— Begin Listed entries —

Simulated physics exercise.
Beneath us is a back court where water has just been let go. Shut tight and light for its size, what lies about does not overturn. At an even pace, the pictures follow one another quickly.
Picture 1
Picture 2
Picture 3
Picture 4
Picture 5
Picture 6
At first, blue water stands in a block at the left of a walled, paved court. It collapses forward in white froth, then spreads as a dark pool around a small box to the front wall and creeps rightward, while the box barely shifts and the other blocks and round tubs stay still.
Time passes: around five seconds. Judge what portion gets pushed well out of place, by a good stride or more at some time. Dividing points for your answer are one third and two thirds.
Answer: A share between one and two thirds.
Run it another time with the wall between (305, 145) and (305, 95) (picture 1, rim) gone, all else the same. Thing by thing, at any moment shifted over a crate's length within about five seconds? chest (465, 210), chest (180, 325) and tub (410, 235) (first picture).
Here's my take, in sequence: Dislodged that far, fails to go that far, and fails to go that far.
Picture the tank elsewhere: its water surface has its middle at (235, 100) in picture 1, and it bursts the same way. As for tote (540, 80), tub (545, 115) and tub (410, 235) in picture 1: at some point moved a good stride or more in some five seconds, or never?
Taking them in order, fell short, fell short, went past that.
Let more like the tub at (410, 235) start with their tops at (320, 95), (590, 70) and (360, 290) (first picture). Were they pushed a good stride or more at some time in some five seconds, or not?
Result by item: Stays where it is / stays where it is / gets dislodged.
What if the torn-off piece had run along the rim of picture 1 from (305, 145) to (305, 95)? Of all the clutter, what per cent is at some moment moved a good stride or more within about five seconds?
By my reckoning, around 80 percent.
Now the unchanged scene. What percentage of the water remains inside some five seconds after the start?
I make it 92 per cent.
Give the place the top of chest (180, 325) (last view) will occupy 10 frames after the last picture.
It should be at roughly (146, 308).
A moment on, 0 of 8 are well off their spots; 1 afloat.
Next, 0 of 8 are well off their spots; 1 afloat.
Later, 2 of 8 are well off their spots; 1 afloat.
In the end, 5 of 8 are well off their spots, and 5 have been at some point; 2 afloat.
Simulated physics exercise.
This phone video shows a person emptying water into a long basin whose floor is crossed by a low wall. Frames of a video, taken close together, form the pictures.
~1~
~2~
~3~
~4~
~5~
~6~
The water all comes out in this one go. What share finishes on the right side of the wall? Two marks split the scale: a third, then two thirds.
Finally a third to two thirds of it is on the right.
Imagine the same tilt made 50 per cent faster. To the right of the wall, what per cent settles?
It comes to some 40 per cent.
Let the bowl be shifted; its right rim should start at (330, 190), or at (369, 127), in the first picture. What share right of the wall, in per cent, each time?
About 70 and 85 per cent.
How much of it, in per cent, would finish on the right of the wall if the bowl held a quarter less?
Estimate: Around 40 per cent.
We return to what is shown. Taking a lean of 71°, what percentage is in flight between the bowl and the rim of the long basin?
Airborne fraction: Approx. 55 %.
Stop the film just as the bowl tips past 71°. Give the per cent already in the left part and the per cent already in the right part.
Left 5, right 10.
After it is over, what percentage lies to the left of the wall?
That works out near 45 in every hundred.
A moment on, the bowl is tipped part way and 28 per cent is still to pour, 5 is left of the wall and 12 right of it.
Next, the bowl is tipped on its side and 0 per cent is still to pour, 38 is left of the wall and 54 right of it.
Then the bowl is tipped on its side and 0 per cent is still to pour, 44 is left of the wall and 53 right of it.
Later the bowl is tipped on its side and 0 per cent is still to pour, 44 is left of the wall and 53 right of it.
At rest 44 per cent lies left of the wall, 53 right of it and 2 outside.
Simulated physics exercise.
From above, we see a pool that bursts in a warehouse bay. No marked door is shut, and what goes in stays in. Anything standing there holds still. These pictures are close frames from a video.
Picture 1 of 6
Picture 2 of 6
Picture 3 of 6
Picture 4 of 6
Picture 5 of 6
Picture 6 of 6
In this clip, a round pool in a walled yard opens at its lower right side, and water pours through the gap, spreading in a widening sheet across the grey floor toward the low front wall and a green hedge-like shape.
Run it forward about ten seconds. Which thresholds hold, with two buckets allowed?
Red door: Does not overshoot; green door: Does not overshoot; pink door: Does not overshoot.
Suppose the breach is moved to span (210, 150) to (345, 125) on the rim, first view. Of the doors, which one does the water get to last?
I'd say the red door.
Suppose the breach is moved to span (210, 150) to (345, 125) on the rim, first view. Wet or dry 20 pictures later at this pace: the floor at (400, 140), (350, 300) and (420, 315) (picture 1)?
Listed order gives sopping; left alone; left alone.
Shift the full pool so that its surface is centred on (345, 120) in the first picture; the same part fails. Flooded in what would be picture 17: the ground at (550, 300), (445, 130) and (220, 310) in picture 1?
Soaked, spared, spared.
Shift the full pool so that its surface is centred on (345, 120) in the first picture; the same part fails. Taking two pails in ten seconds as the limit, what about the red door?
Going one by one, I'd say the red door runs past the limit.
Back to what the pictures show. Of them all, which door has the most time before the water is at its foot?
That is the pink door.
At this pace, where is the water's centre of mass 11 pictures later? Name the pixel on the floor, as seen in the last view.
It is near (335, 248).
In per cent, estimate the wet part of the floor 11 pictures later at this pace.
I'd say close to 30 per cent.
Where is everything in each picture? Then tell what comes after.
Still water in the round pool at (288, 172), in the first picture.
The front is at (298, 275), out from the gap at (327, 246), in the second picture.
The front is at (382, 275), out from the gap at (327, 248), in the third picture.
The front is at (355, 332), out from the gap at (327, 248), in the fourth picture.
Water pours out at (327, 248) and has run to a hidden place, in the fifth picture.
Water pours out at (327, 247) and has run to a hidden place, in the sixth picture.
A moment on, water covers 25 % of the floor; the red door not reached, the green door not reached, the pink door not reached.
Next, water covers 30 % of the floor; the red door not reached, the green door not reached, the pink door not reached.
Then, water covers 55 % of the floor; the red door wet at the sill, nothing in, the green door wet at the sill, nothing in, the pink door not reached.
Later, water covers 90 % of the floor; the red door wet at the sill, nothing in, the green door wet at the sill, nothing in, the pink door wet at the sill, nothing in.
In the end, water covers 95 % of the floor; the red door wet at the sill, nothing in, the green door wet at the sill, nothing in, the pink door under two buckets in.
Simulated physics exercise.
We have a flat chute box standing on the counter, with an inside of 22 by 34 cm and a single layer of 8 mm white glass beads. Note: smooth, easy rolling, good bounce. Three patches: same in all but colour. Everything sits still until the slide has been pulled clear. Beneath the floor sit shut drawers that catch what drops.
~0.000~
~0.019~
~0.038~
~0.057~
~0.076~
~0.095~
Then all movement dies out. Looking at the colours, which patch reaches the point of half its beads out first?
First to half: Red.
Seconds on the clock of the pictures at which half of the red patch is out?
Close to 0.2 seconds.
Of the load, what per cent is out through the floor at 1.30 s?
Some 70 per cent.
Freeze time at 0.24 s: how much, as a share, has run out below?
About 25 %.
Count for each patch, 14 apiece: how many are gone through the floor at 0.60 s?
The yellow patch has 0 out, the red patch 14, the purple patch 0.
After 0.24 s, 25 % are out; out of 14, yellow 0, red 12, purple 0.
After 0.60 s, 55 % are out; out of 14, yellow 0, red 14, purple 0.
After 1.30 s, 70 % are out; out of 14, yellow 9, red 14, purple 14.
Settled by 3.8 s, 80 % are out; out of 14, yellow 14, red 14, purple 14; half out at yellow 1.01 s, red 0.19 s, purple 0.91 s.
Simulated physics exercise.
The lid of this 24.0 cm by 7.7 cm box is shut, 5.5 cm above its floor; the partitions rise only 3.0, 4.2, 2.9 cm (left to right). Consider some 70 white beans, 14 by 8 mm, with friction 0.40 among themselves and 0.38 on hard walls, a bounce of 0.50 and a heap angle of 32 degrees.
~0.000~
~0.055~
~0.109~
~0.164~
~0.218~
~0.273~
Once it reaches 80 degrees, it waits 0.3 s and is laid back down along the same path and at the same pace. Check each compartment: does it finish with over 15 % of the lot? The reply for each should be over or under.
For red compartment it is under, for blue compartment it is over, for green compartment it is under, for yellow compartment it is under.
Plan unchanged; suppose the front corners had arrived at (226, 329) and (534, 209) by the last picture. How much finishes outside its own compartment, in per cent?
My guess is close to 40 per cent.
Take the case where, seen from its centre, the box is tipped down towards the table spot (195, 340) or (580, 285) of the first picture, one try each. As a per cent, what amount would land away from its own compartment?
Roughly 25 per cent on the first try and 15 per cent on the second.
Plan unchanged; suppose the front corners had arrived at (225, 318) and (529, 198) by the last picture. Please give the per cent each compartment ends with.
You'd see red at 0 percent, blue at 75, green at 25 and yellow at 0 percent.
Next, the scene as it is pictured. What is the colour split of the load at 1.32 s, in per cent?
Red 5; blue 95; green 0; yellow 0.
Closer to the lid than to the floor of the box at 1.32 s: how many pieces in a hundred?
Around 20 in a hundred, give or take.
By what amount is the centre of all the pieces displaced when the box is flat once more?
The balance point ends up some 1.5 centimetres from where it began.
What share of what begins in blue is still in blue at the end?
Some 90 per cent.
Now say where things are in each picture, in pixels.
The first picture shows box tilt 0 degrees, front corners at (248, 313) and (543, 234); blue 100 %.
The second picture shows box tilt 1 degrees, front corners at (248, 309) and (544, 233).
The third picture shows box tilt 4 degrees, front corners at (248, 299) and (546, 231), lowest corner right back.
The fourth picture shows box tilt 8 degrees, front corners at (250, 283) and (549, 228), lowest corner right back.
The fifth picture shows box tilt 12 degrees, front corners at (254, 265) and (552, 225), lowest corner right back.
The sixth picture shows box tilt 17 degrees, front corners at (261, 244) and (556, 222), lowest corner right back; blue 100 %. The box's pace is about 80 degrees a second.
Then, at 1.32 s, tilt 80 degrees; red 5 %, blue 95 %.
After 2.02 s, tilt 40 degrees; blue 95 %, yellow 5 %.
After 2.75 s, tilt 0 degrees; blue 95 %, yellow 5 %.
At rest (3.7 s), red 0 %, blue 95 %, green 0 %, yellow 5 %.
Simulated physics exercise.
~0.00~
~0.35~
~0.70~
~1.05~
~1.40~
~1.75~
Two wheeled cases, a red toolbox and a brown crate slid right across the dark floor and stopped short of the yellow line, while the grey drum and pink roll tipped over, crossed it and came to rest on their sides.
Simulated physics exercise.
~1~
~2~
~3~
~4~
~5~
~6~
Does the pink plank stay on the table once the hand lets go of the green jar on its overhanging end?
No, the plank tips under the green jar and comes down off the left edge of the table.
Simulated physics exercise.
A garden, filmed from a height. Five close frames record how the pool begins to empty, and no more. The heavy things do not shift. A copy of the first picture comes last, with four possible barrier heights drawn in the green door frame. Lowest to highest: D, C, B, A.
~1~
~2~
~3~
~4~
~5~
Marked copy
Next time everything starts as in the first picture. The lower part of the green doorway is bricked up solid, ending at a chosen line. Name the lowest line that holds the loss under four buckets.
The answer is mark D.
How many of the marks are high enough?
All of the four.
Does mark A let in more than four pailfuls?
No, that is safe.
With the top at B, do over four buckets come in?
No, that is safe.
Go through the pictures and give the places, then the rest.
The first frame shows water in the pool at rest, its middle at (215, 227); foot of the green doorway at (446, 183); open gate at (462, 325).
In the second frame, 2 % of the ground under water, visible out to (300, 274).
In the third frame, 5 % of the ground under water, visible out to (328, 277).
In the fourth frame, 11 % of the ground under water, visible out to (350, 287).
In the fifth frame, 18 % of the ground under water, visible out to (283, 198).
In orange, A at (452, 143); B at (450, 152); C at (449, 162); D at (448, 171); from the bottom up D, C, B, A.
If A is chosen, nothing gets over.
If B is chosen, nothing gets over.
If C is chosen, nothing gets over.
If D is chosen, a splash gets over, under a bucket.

— End Listed entries —

> _What you have to do_:
Report how many lines in the records hold the word "copy", giving the number and nothing else.

> _The response_:
2